▸ **Aim**:
Extract, verbatim, all lines starting at the one containing "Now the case" and ending with the final line of the listing, and no others.

* BEGIN Material to process *

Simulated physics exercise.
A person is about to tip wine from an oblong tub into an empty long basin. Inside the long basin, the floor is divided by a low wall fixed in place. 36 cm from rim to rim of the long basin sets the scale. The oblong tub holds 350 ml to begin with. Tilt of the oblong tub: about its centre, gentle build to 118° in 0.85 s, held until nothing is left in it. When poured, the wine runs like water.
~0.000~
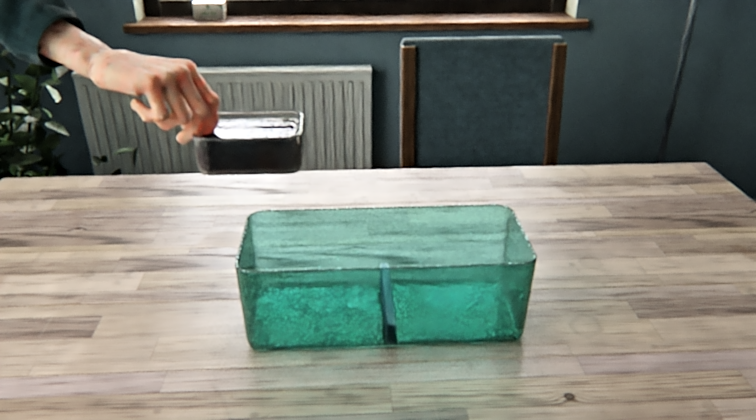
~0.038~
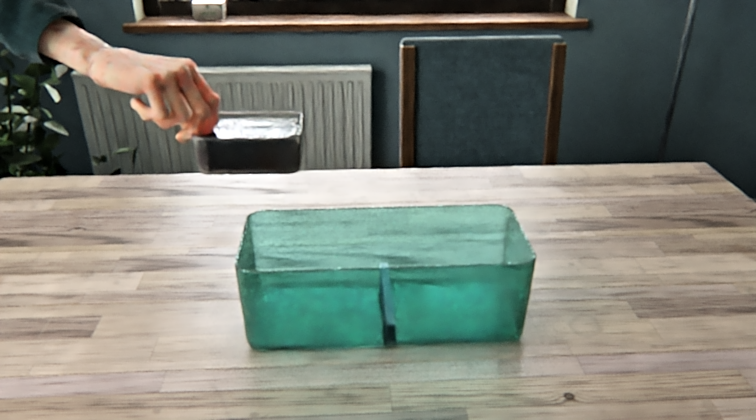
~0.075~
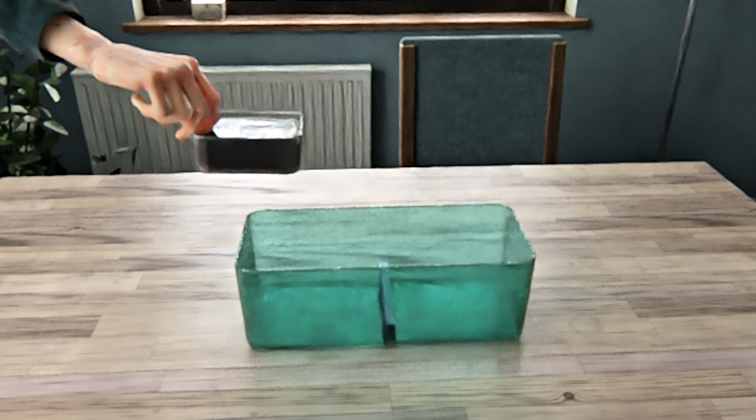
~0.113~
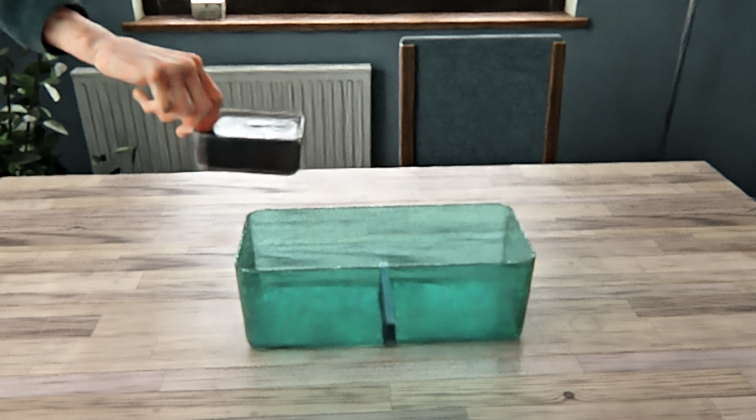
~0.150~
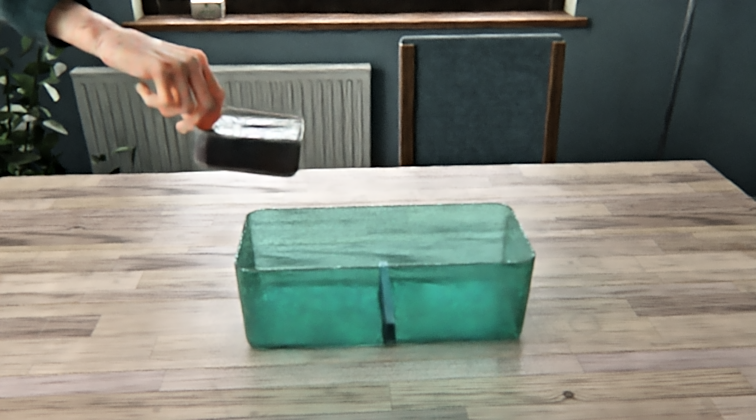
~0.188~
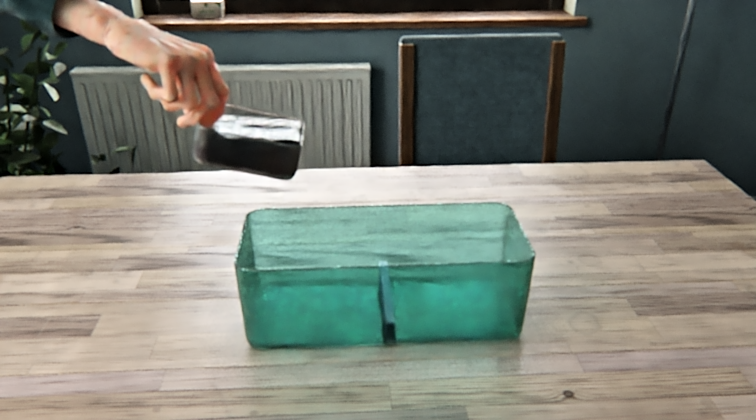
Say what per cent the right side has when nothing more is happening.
It has about 9 per cent.
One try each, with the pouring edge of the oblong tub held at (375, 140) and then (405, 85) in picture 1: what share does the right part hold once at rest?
Around 80 per cent first, around 85 per cent next.
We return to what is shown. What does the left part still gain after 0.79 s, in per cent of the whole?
Some 3 per cent.
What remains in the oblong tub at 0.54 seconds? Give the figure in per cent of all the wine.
Close to 16 in a hundred.
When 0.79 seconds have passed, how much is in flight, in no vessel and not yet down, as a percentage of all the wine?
Around 4 per cent of the liquid is in flight.
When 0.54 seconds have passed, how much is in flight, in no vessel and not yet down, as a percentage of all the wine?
Some 48 per cent.
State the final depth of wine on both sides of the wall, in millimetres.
Left about 12 mm, right about 2 mm.
After 0.54 s the tilt is 83° and 17 per cent is still to pour, 35 is left of the wall and 0 right of it.
After 0.79 s the tilt is 117° and 1 per cent is still to pour, 87 is left of the wall and 7 right of it.
After 1.06 s the tilt is 118° and 0 per cent is still to pour, 90 is left of the wall and 9 right of it.
After 1.35 s the tilt is 118° and 0 per cent is still to pour, 90 is left of the wall and 9 right of it.
In the end 90 per cent lies left of the wall, 9 right of it and 1 outside.
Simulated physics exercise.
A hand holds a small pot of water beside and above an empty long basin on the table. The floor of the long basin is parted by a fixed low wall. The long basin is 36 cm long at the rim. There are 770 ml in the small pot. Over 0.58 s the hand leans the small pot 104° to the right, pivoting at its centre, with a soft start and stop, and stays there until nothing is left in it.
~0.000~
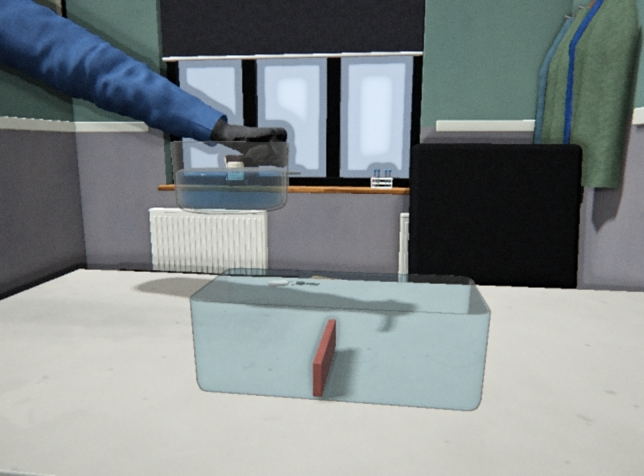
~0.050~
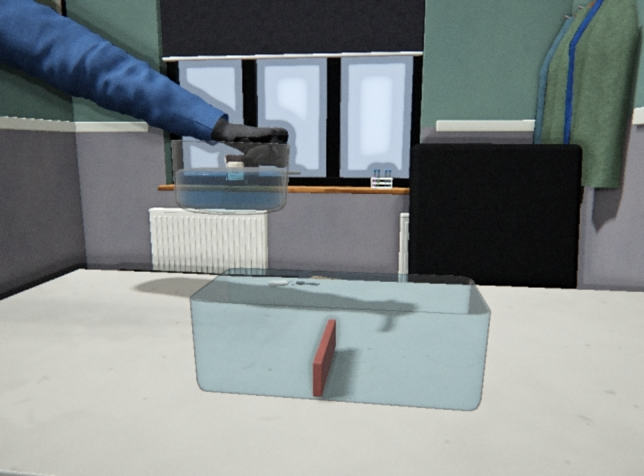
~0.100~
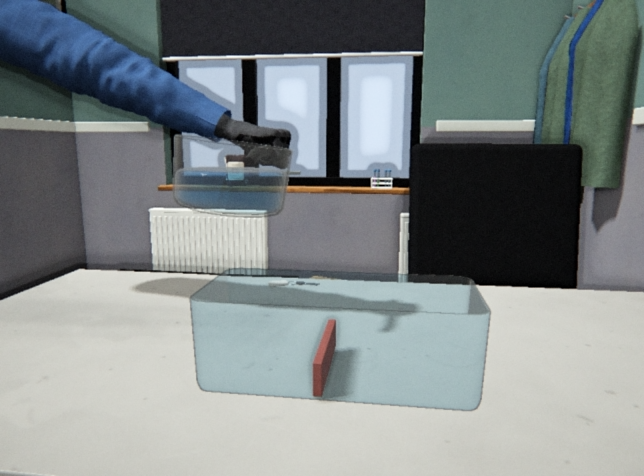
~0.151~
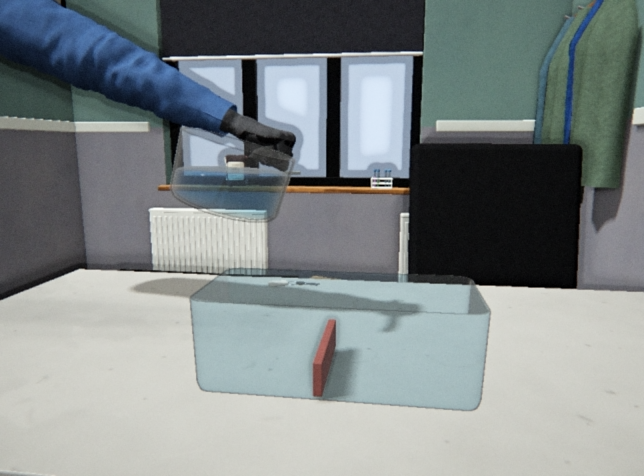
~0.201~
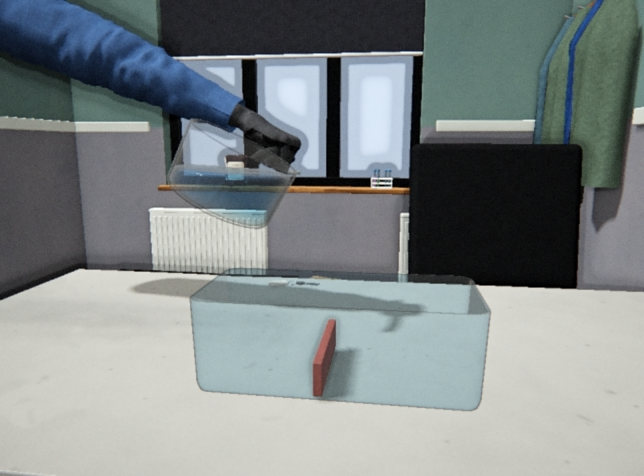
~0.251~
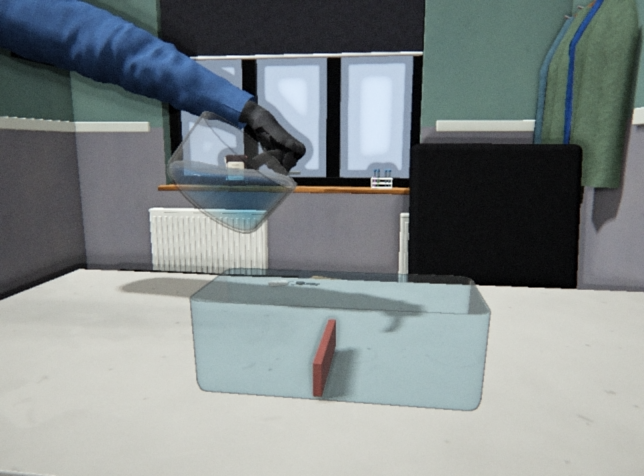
At the start, a gloved hand on a blue-sleeved arm holds a small clear pot of water level above a long clear basin with a small red wall inside. The hand slowly begins leaning the pot to the right, then turns it further until it is steeply slanted, its right rim lowered.
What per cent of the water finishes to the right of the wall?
About 40 per cent.
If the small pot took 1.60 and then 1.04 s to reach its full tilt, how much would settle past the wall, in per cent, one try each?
First 65, then 55 per cent.
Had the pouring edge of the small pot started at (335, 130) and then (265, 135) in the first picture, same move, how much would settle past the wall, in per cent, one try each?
First 90, then 10 per cent.
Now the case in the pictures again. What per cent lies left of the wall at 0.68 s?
Near 42 in a hundred.
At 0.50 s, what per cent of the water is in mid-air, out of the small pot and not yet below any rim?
About 46 per cent.
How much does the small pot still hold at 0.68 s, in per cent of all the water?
Some 10 per cent.
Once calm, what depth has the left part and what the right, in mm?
Left about 18 mm, right about 10 mm.
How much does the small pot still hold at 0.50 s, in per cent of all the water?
Near 32 in a hundred.
After 0.50 s the tilt is 99° and 31 per cent is still to pour, 8 is left of the wall and 15 right of it.
After 0.68 s the tilt is 104° and 9 per cent is still to pour, 43 is left of the wall and 40 right of it.
After 0.87 s the tilt is 104° and 1 per cent is still to pour, 55 is left of the wall and 39 right of it.
After 1.08 s the tilt is 104° and 0 per cent is still to pour, 58 is left of the wall and 40 right of it.
In the end 58 per cent lies left of the wall, 40 right of it and 1 outside.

* END Material to process *

▸ **Full solution**:
Now the case in the pictures again. What per cent lies left of the wall at 0.68 s?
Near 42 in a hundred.
At 0.50 s, what per cent of the water is in mid-air, out of the small pot and not yet below any rim?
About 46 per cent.
How much does the small pot still hold at 0.68 s, in per cent of all the water?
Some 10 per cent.
Once calm, what depth has the left part and what the right, in mm?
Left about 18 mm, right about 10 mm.
How much does the small pot still hold at 0.50 s, in per cent of all the water?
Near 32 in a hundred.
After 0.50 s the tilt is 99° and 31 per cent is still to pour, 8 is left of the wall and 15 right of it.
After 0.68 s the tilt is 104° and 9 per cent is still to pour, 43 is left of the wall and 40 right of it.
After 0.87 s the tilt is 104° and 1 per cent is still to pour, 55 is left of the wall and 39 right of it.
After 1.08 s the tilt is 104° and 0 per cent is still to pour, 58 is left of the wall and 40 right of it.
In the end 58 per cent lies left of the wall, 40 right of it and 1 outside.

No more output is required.